*Problem to work on*
Leave out the pictures and repeat the data exactly.

────

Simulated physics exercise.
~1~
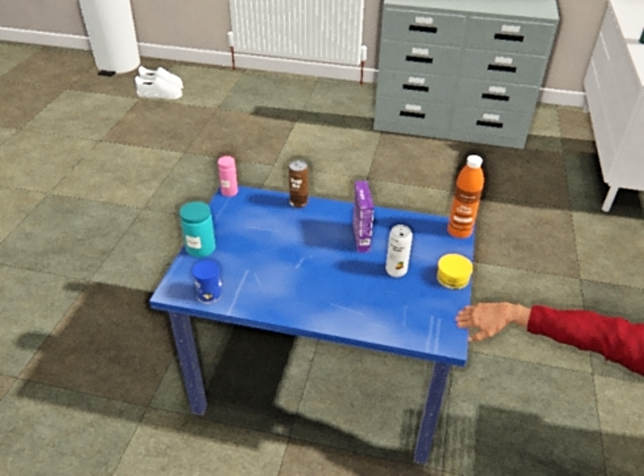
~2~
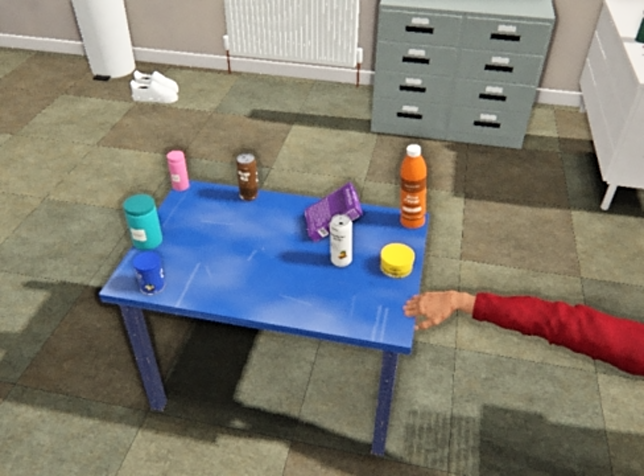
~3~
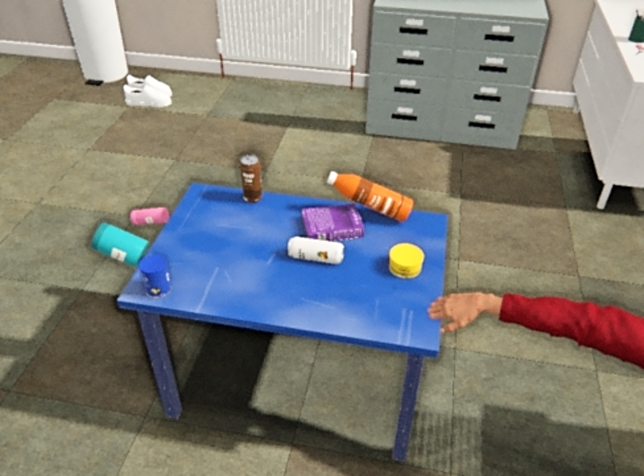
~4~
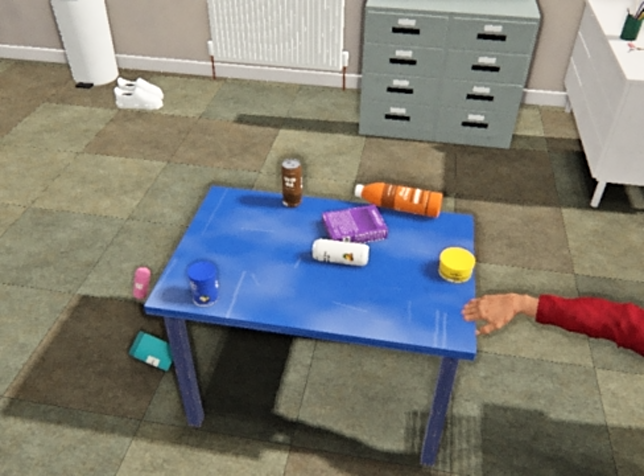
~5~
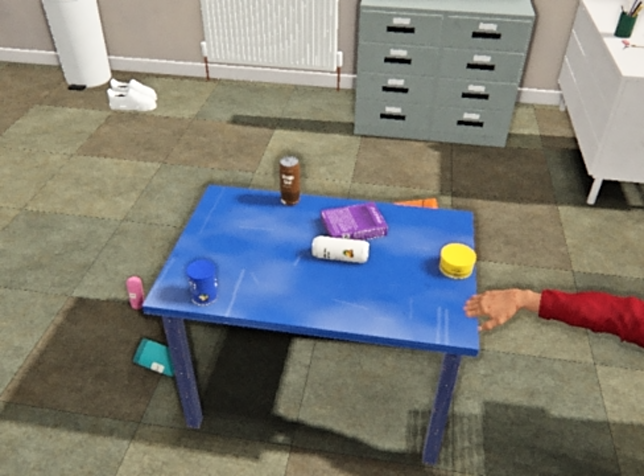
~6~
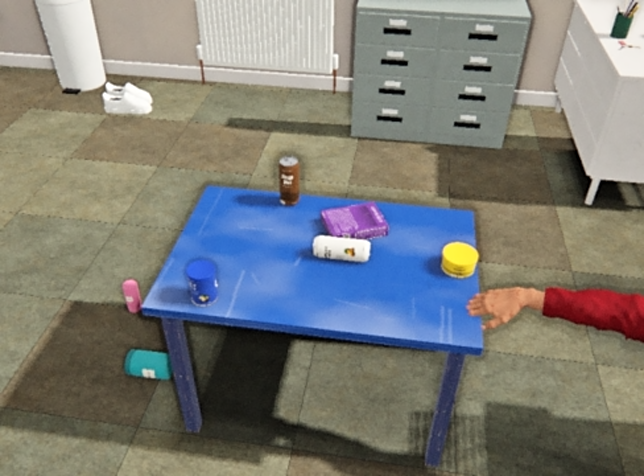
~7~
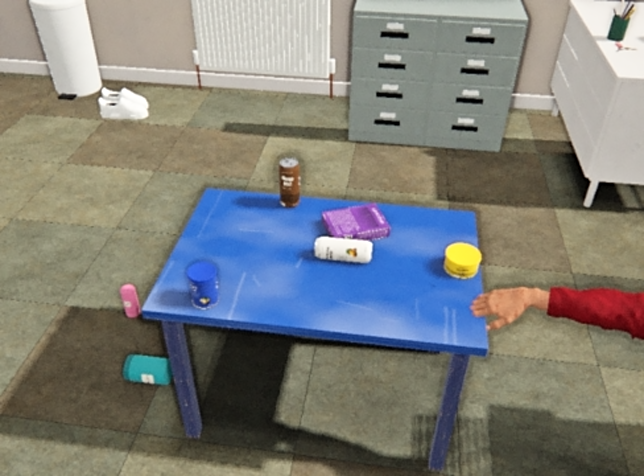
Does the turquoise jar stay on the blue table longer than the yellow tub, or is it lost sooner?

────

*Final result*
Simulated physics exercise.
~1~
~2~
~3~
~4~
~5~
~6~
~7~
Does the turquoise jar stay on the blue table longer than the yellow tub, or is it lost sooner?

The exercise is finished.